-- Material to process --
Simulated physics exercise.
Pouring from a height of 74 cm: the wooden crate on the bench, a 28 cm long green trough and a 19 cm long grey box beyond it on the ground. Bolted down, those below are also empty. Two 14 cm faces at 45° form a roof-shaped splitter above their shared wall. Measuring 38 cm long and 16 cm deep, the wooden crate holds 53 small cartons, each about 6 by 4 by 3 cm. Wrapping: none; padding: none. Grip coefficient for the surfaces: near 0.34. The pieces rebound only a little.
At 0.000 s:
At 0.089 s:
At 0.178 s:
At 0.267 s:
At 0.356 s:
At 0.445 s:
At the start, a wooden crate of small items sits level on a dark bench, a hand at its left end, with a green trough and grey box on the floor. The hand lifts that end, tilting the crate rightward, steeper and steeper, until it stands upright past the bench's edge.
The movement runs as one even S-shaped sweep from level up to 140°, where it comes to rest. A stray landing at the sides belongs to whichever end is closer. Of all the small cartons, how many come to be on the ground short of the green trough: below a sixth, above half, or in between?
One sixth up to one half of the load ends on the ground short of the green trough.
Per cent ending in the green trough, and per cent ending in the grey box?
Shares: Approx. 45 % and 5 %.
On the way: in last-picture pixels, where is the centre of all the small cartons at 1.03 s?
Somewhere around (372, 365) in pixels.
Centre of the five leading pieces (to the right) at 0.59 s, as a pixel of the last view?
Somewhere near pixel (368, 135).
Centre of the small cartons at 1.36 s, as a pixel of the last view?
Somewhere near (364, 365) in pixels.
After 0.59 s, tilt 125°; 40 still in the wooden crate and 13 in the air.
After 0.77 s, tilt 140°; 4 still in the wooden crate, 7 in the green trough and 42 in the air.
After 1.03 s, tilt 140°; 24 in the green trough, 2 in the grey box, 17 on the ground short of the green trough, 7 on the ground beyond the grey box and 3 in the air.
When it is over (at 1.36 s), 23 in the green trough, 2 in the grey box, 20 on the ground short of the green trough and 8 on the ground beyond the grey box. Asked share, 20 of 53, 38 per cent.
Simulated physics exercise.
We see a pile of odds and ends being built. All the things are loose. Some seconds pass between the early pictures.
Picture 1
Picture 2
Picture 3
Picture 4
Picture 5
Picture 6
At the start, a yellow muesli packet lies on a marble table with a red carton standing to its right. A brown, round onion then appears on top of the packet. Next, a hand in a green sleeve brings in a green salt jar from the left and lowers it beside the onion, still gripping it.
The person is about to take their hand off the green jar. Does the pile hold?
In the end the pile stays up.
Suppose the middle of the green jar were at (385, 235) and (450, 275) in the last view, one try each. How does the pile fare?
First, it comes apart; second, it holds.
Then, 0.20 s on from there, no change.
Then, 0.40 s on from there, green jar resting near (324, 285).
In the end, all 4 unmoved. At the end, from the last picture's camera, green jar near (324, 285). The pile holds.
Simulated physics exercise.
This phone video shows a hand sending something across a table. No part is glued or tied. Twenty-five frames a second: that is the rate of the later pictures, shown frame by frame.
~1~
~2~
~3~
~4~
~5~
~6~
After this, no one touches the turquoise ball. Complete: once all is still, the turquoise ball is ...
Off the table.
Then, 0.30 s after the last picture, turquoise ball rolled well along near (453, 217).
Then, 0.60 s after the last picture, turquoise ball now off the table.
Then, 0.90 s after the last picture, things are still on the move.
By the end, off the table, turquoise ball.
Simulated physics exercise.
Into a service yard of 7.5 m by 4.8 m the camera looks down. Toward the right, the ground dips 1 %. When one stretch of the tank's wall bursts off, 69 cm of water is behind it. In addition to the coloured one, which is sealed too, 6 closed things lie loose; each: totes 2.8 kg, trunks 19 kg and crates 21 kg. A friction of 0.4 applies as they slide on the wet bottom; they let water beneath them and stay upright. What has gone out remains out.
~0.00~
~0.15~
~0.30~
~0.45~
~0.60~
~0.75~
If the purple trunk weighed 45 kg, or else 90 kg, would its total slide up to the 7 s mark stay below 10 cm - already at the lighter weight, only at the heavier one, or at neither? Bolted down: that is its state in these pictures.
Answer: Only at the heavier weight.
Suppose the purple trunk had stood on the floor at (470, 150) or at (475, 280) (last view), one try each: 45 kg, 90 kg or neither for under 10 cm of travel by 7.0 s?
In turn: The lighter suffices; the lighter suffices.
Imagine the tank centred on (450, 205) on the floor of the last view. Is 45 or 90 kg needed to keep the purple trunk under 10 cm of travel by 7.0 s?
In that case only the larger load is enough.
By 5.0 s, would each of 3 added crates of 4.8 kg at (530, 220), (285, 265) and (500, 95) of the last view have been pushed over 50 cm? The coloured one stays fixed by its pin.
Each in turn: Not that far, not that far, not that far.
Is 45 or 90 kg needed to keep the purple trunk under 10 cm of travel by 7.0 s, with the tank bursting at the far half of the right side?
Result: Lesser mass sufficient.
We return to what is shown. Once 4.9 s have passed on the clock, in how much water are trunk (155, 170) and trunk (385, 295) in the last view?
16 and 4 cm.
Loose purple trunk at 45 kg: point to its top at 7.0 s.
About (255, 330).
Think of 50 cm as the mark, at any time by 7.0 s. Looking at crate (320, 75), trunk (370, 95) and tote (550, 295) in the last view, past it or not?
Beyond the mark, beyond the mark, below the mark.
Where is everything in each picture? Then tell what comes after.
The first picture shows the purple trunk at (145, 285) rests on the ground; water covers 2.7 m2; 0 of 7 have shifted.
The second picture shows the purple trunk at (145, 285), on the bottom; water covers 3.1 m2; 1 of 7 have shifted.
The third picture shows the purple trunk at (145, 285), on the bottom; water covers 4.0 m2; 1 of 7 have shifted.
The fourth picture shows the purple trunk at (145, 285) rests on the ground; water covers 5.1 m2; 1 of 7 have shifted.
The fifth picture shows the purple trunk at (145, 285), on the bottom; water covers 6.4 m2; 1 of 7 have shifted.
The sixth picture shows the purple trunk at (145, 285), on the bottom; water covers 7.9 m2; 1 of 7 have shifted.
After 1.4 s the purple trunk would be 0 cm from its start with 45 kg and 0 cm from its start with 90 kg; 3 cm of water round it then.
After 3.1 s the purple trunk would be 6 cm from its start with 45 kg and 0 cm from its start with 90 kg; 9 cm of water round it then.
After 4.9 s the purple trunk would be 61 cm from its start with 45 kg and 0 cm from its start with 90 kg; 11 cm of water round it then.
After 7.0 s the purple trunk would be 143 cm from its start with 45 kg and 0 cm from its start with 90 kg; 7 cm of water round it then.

-- To do --
Return exactly, and only, the line containing "Think of 50" and every line after it through the end of the material.

-- Task answer --
Think of 50 cm as the mark, at any time by 7.0 s. Looking at crate (320, 75), trunk (370, 95) and tote (550, 295) in the last view, past it or not?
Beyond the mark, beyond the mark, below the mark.
Where is everything in each picture? Then tell what comes after.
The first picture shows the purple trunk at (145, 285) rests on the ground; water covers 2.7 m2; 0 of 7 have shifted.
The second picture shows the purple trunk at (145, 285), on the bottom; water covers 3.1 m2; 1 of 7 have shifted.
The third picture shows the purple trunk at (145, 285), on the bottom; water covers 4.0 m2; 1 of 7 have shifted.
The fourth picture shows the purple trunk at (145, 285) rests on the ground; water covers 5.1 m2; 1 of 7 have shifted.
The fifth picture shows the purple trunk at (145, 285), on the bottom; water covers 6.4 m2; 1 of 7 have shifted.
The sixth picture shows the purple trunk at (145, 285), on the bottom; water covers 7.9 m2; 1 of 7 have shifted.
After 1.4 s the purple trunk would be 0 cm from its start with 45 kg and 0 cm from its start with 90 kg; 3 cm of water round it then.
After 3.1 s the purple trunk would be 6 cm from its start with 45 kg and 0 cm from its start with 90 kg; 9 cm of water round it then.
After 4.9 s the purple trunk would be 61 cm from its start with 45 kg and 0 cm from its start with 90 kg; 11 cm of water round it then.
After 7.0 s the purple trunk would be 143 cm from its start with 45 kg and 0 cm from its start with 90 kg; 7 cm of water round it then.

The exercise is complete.